What the task requires:
In this exercise, return the whole listing exactly, excluding any images.

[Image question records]
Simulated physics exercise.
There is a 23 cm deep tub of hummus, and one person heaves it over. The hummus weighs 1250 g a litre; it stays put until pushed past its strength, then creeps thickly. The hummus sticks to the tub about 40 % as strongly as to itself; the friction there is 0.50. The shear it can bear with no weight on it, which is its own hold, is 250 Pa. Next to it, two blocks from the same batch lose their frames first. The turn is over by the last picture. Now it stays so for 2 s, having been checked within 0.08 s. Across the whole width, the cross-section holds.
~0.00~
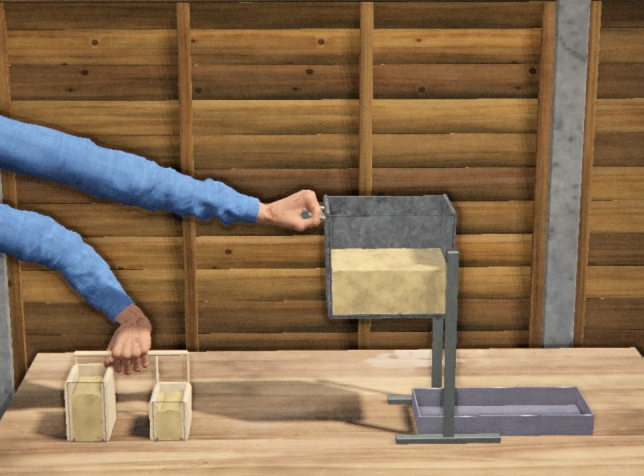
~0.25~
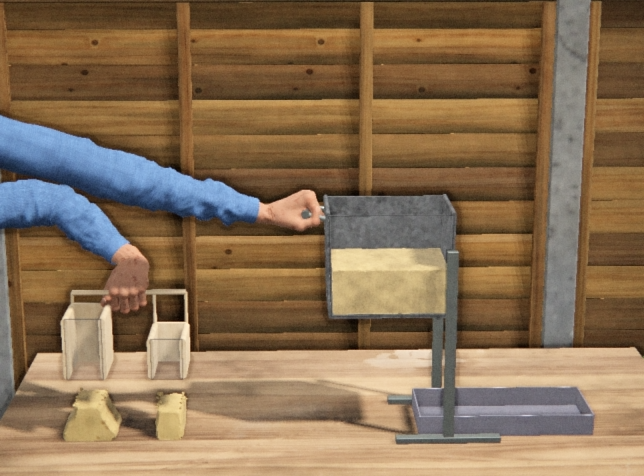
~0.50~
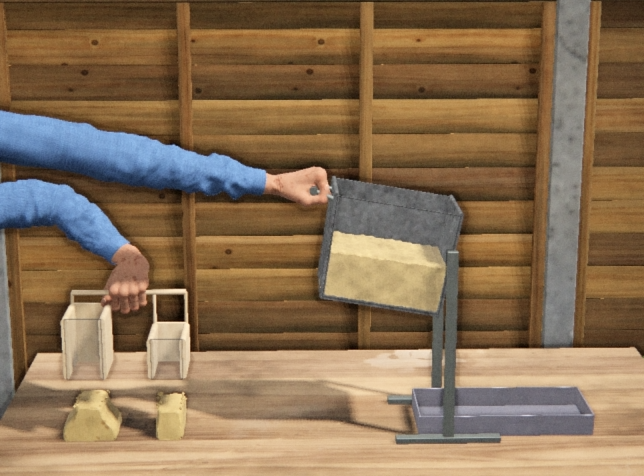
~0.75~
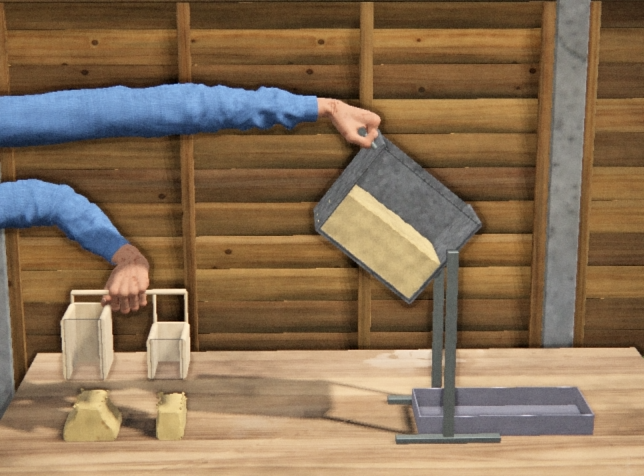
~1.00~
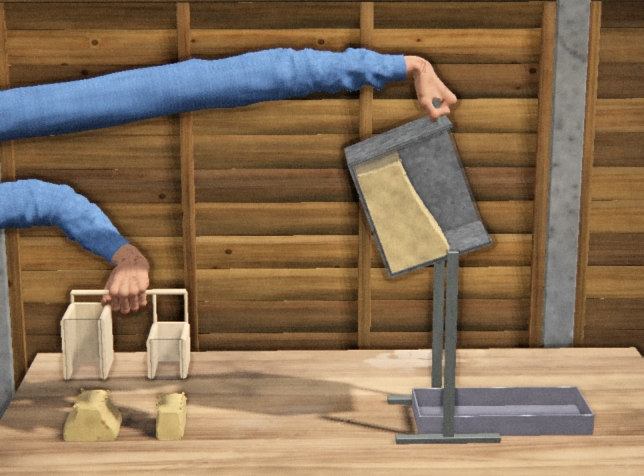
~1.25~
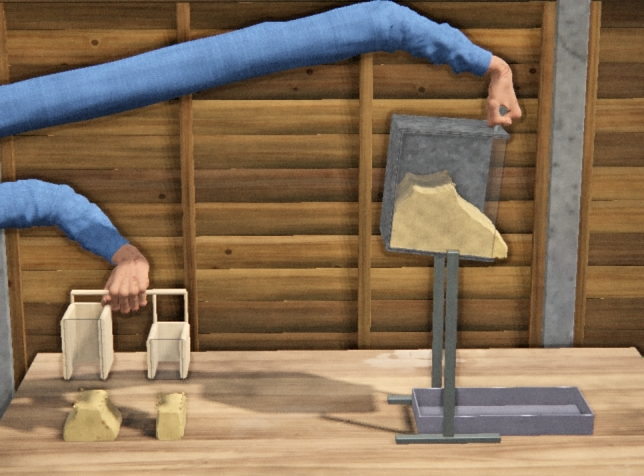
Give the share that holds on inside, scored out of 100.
About 41 per cent.
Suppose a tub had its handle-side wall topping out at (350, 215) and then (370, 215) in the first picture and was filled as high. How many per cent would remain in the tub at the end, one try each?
50 %, then 70 %.
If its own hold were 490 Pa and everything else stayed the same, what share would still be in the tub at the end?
It would be close to 55 percent.
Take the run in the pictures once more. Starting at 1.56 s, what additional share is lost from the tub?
About 8 per cent.
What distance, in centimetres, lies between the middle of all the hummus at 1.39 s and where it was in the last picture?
About 7 cm.
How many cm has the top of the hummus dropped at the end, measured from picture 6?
The top ends up some 9 cm below its level in the last picture.
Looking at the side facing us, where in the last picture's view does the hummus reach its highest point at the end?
Somewhere near (428, 227) in the last view.
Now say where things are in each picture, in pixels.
The first picture shows handle-side rim at (330, 215), tilt 0 degrees; highest point of the hummus at (387, 269); test blocks 12 cm, 7.7 cm high (left to right).
The second picture shows handle-side rim at (330, 215), tilt 0 degrees; highest point of the hummus at (387, 269); test blocks 8.7 cm, 7.5 cm high (left to right).
The third picture shows handle-side rim at (339, 195), tilt 10 degrees; highest point of the hummus at (337, 252); test blocks 8.4 cm, 7.4 cm high (left to right).
The fourth picture shows handle-side rim at (386, 148), tilt 39 degrees; highest point of the hummus at (353, 197); test blocks 8.4 cm, 7.4 cm high (left to right).
The fifth picture shows handle-side rim at (452, 128), tilt 70 degrees; highest point of the hummus at (401, 164); test blocks 8.4 cm, 7.4 cm high (left to right).
The sixth picture shows handle-side rim at (508, 139), tilt 95 degrees; highest point of the hummus at (414, 189); test blocks 8.4 cm, 7.4 cm high (left to right).
By 1.39 s, the tub is at 95 degrees and holds 72 %.
By 1.56 s, the tub is at 95 degrees and holds 48 %.
By 1.73 s, the tub is at 95 degrees and holds 43 %.
By 1.90 s, the tub is at 95 degrees and holds 41 %.
By 3.25 s, at the end, the tub is at 95 degrees and holds 41 %.
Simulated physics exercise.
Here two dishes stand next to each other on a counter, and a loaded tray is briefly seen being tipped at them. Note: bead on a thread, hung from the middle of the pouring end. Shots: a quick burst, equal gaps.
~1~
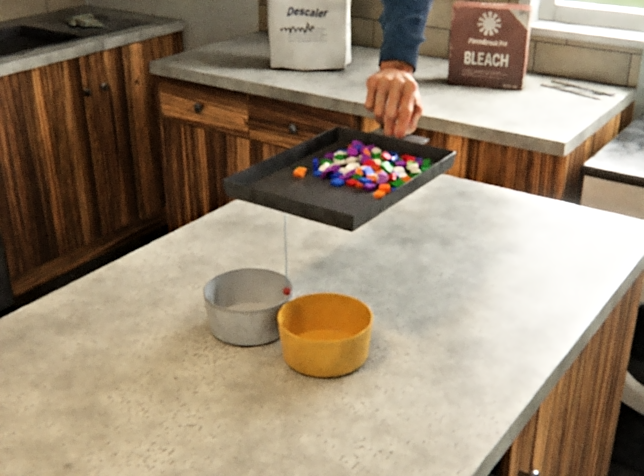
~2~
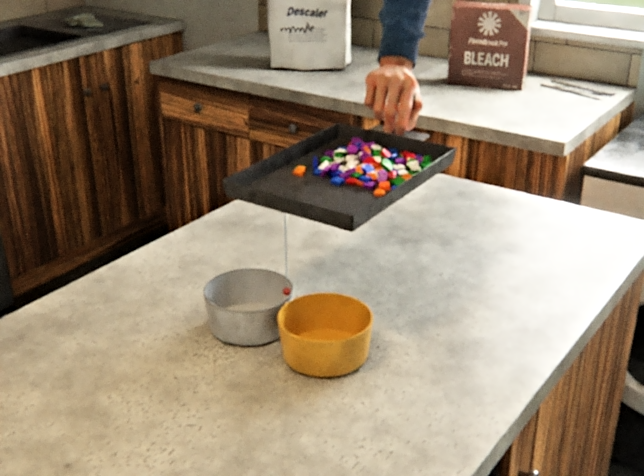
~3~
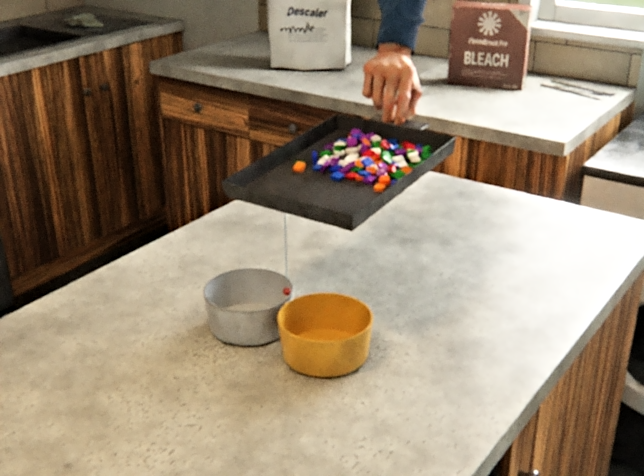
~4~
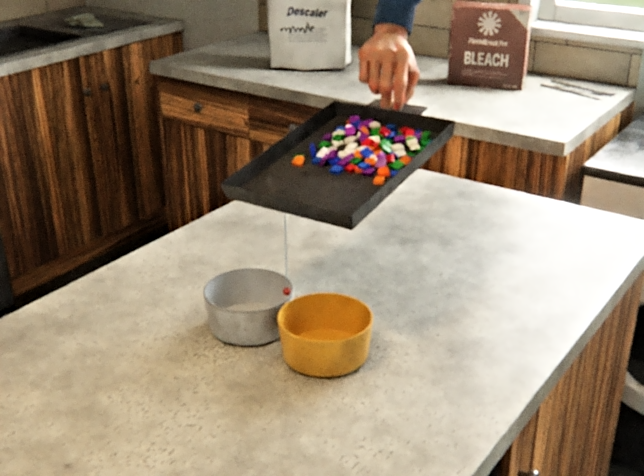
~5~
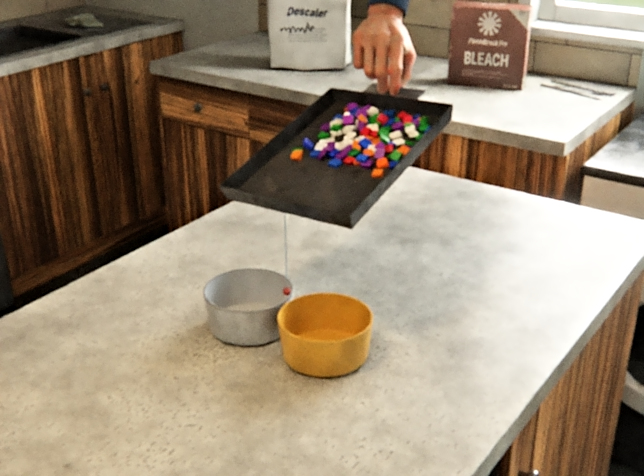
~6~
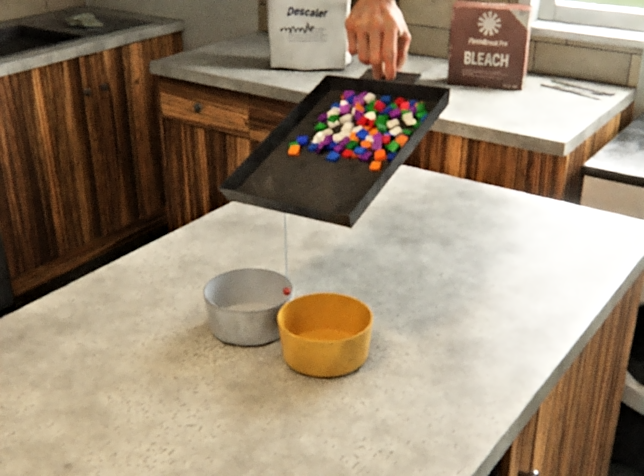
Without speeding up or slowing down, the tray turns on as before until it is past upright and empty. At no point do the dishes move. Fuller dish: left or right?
Honestly the dish that comes off better is the left one.
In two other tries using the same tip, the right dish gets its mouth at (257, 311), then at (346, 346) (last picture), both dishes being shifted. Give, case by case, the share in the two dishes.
The first gives 80 %, the second 60 %.
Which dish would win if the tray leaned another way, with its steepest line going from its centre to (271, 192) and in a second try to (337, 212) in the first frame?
The leftmost dish, then the rightmost dish.
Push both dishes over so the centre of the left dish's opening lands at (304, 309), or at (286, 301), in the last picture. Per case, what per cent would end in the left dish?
Roughly 20% the first time and 30% the second time.
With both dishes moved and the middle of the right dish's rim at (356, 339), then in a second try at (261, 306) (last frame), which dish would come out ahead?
First try: The leftmost dish. Second try: The rightmost dish.
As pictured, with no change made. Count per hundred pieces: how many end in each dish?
In the left dish you'd find about 30 % of the load, and in the right dish about 0 %.
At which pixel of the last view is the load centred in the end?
Last view, centre at rest - approx. (232, 348).
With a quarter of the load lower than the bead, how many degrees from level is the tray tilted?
It's turned some 80 degrees by then.
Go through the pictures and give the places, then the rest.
In the first picture, corners of the pouring end at (226, 180) and (352, 214), level; middle of the load at (369, 164), mosaic tiles; left dish at (220, 323); right dish at (298, 353); bead on its thread at (287, 291).
In the second picture, corners of the pouring end at (226, 180) and (352, 214), level; middle of the load at (369, 162).
In the third picture, corners of the pouring end at (225, 181) and (351, 214), tipped barely, lowest at the left corner; middle of the load at (369, 154).
In the fourth picture, corners of the pouring end at (224, 183) and (350, 213), tipped a little, lowest at the left corner; middle of the load at (368, 143).
In the fifth picture, corners of the pouring end at (223, 184) and (348, 213), tipped clearly, lowest at the left corner; middle of the load at (366, 132).
In the sixth picture, corners of the pouring end at (222, 186) and (347, 213), tipped clearly, lowest at the left corner; middle of the load at (363, 122); left dish at (220, 323); right dish at (298, 353).
Soon after the last picture, tray tipped steeply; most on the tray; a small part in the air.
A little later, tray tipped past a quarter turn; about half on the tray; a small part in the left dish; about a third outside both; a stray few in the air.
Later still, tray tipped past a quarter turn; a small part in the right dish; about a third in the left dish; about two thirds outside both.
At rest, tray tipped past a quarter turn; a small part in the right dish; about a third in the left dish; about two thirds outside both.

Output for this task:
Simulated physics exercise.
There is a 23 cm deep tub of hummus, and one person heaves it over. The hummus weighs 1250 g a litre; it stays put until pushed past its strength, then creeps thickly. The hummus sticks to the tub about 40 % as strongly as to itself; the friction there is 0.50. The shear it can bear with no weight on it, which is its own hold, is 250 Pa. Next to it, two blocks from the same batch lose their frames first. The turn is over by the last picture. Now it stays so for 2 s, having been checked within 0.08 s. Across the whole width, the cross-section holds.
~0.00~
~0.25~
~0.50~
~0.75~
~1.00~
~1.25~
Give the share that holds on inside, scored out of 100.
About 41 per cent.
Suppose a tub had its handle-side wall topping out at (350, 215) and then (370, 215) in the first picture and was filled as high. How many per cent would remain in the tub at the end, one try each?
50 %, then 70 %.
If its own hold were 490 Pa and everything else stayed the same, what share would still be in the tub at the end?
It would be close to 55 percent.
Take the run in the pictures once more. Starting at 1.56 s, what additional share is lost from the tub?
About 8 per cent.
What distance, in centimetres, lies between the middle of all the hummus at 1.39 s and where it was in the last picture?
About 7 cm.
How many cm has the top of the hummus dropped at the end, measured from picture 6?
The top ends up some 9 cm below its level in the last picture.
Looking at the side facing us, where in the last picture's view does the hummus reach its highest point at the end?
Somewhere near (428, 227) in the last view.
Now say where things are in each picture, in pixels.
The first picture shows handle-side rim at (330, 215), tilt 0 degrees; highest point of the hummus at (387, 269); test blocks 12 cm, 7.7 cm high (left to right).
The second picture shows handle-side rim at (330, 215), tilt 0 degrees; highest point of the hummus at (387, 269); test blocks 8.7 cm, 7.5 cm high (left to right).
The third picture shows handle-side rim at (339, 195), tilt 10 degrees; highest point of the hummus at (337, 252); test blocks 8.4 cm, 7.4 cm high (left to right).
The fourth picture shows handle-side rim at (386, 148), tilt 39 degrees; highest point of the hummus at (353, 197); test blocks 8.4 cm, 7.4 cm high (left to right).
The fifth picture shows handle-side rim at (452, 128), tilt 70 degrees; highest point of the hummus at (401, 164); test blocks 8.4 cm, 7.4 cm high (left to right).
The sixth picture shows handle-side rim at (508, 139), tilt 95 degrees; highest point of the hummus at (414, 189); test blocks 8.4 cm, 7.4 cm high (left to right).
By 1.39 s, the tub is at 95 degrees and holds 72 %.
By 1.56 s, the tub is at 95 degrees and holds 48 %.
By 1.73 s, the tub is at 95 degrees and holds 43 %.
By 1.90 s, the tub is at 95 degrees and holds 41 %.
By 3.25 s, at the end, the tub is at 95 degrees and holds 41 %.
Simulated physics exercise.
Here two dishes stand next to each other on a counter, and a loaded tray is briefly seen being tipped at them. Note: bead on a thread, hung from the middle of the pouring end. Shots: a quick burst, equal gaps.
~1~
~2~
~3~
~4~
~5~
~6~
Without speeding up or slowing down, the tray turns on as before until it is past upright and empty. At no point do the dishes move. Fuller dish: left or right?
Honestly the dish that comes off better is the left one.
In two other tries using the same tip, the right dish gets its mouth at (257, 311), then at (346, 346) (last picture), both dishes being shifted. Give, case by case, the share in the two dishes.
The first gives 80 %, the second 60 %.
Which dish would win if the tray leaned another way, with its steepest line going from its centre to (271, 192) and in a second try to (337, 212) in the first frame?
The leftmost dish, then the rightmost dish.
Push both dishes over so the centre of the left dish's opening lands at (304, 309), or at (286, 301), in the last picture. Per case, what per cent would end in the left dish?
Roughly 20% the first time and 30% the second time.
With both dishes moved and the middle of the right dish's rim at (356, 339), then in a second try at (261, 306) (last frame), which dish would come out ahead?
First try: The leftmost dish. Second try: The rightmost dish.
As pictured, with no change made. Count per hundred pieces: how many end in each dish?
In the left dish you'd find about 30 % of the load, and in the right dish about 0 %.
At which pixel of the last view is the load centred in the end?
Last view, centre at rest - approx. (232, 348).
With a quarter of the load lower than the bead, how many degrees from level is the tray tilted?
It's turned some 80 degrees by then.
Go through the pictures and give the places, then the rest.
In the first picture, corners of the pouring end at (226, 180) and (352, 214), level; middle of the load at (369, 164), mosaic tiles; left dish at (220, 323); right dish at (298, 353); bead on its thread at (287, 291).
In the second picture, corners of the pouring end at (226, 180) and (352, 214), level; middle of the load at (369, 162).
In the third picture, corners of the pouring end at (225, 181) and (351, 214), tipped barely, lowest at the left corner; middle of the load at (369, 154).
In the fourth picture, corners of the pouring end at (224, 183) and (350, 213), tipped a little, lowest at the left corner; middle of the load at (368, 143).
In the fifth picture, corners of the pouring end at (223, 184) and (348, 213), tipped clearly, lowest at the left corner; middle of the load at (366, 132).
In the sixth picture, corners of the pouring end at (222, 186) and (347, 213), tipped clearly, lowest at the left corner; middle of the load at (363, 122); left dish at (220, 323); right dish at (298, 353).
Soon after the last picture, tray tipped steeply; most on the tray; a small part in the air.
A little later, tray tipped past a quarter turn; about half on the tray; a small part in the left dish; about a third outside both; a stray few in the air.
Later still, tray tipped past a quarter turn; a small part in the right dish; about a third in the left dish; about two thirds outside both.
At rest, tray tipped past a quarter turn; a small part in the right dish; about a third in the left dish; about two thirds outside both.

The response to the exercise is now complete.